*REQUIREMENT*:
Please repeat the records below exactly, from the first line through the line containing "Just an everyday", and nothing more.

*INPUT ROWS*:
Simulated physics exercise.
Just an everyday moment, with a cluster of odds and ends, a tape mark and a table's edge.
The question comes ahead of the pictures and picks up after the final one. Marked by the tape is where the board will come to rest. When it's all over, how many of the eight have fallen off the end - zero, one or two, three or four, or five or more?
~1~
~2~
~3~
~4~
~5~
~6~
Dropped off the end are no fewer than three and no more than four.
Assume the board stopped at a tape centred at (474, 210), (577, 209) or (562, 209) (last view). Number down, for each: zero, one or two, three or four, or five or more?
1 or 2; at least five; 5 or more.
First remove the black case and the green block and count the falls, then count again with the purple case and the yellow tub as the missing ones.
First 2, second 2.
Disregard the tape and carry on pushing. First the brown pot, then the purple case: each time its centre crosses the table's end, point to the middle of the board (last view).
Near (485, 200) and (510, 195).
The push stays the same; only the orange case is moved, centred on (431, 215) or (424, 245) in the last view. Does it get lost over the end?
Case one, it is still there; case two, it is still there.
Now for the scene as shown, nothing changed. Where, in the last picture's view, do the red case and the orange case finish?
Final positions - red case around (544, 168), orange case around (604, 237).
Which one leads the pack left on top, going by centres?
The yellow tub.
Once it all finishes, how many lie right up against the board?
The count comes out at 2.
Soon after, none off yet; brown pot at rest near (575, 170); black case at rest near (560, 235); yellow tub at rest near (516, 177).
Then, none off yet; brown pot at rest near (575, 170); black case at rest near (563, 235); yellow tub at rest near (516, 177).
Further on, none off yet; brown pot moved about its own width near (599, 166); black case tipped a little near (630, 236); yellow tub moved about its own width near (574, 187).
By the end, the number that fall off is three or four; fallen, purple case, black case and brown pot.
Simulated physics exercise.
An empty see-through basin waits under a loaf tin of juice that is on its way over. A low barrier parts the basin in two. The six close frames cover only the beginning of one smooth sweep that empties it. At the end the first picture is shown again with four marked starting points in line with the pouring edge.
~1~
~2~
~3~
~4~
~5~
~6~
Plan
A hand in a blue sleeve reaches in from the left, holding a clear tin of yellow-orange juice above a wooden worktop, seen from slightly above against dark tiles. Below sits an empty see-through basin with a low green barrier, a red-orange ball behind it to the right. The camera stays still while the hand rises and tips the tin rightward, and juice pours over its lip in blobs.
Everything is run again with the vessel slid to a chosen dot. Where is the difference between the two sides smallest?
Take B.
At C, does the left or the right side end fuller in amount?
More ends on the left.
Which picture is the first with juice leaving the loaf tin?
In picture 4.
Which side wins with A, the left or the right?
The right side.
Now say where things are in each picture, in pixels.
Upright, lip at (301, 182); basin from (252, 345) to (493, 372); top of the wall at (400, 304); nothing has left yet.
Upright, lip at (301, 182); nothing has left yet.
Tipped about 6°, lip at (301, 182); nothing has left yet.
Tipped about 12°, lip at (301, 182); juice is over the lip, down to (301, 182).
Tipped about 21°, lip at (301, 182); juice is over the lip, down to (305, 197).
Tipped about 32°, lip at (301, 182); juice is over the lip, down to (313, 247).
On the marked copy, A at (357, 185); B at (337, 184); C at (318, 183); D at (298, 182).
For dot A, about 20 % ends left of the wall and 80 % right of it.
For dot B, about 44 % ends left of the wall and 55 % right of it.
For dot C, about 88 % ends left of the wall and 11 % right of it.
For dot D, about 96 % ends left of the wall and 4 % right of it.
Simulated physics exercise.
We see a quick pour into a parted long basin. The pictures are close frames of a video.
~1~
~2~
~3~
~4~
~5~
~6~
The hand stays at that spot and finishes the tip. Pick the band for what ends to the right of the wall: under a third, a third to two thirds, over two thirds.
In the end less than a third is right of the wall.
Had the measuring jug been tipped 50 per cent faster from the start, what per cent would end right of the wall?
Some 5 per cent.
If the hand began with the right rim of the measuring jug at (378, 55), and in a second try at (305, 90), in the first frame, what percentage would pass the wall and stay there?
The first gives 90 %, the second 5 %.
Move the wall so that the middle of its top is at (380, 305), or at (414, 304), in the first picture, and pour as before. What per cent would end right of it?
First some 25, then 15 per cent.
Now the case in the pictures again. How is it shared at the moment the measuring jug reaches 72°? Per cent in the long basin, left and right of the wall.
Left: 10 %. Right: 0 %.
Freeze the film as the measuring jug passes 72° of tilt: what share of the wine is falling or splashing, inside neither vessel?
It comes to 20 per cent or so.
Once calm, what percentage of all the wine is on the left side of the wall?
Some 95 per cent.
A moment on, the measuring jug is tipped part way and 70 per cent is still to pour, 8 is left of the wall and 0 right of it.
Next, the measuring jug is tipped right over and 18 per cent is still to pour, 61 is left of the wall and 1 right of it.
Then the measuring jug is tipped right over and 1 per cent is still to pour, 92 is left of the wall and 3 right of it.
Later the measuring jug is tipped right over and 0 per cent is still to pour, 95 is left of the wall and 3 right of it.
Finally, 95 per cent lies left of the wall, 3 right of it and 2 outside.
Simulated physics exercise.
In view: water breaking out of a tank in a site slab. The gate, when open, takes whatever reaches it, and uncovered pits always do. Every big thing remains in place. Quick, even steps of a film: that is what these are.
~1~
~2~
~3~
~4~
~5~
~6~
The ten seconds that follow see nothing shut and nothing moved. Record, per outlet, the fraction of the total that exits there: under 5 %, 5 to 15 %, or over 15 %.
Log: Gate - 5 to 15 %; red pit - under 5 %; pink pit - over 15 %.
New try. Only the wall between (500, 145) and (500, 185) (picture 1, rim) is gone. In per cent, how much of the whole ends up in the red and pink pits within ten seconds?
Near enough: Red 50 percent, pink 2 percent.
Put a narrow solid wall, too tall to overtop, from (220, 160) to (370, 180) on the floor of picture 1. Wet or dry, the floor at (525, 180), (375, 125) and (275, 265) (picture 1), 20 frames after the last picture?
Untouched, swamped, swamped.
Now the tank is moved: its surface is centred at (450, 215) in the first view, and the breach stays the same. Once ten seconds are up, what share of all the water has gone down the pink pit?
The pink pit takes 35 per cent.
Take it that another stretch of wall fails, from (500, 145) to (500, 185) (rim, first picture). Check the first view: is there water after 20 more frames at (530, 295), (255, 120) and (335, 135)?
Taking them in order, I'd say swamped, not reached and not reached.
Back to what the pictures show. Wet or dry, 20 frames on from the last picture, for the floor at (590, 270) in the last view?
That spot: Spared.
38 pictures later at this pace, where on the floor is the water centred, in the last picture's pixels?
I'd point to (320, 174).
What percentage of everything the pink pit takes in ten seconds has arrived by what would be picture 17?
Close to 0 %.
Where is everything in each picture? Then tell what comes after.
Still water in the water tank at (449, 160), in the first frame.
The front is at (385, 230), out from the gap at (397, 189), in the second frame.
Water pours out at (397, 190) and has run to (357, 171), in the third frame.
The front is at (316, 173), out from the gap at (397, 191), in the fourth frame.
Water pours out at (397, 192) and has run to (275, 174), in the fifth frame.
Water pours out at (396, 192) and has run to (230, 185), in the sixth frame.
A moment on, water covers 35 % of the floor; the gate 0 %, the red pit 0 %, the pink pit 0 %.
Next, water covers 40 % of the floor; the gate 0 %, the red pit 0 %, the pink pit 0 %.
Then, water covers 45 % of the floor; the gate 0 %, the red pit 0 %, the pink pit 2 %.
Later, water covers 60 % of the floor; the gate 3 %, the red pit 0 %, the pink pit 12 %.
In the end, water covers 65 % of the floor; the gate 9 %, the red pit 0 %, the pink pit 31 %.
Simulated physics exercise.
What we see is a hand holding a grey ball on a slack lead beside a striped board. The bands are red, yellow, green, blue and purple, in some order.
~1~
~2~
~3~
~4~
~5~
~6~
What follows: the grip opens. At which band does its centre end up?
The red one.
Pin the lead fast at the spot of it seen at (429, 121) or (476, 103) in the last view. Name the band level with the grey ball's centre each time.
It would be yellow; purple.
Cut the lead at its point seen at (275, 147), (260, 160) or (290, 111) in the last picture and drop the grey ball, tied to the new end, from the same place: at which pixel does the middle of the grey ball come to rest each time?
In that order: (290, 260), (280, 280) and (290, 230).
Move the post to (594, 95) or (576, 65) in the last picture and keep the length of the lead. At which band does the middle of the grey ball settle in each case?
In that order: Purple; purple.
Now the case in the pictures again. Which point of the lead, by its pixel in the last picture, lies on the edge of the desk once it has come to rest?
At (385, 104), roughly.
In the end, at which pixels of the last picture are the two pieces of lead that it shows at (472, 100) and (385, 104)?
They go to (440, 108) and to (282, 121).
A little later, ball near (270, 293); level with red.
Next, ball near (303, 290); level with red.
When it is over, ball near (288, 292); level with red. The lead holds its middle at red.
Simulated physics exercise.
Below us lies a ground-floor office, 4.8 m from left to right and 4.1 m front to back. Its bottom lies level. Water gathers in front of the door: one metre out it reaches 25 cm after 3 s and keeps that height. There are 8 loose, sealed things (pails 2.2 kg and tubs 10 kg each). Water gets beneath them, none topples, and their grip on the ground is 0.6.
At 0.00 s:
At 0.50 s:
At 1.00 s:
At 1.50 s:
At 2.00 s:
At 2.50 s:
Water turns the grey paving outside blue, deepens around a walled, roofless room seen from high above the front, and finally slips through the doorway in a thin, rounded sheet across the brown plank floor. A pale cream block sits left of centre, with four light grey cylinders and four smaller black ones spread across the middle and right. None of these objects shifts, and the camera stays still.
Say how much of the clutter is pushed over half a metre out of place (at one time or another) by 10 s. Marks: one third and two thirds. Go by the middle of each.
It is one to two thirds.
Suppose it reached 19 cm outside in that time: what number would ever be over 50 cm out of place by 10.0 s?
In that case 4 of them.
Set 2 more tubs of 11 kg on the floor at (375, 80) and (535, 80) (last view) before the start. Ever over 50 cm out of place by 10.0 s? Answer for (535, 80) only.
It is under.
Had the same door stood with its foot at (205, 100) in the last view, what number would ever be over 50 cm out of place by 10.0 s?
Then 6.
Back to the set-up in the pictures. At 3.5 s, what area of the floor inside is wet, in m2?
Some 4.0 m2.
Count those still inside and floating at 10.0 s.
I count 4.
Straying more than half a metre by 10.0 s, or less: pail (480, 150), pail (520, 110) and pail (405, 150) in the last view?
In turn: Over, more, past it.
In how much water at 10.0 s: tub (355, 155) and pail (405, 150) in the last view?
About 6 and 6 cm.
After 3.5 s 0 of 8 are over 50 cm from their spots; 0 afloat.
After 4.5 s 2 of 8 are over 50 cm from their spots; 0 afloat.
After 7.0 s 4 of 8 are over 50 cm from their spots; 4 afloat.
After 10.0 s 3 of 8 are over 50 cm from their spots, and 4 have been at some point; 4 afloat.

*RESPONSE TO THIS EXERCISE*:
Simulated physics exercise.
Just an everyday moment, with a cluster of odds and ends, a tape mark and a table's edge.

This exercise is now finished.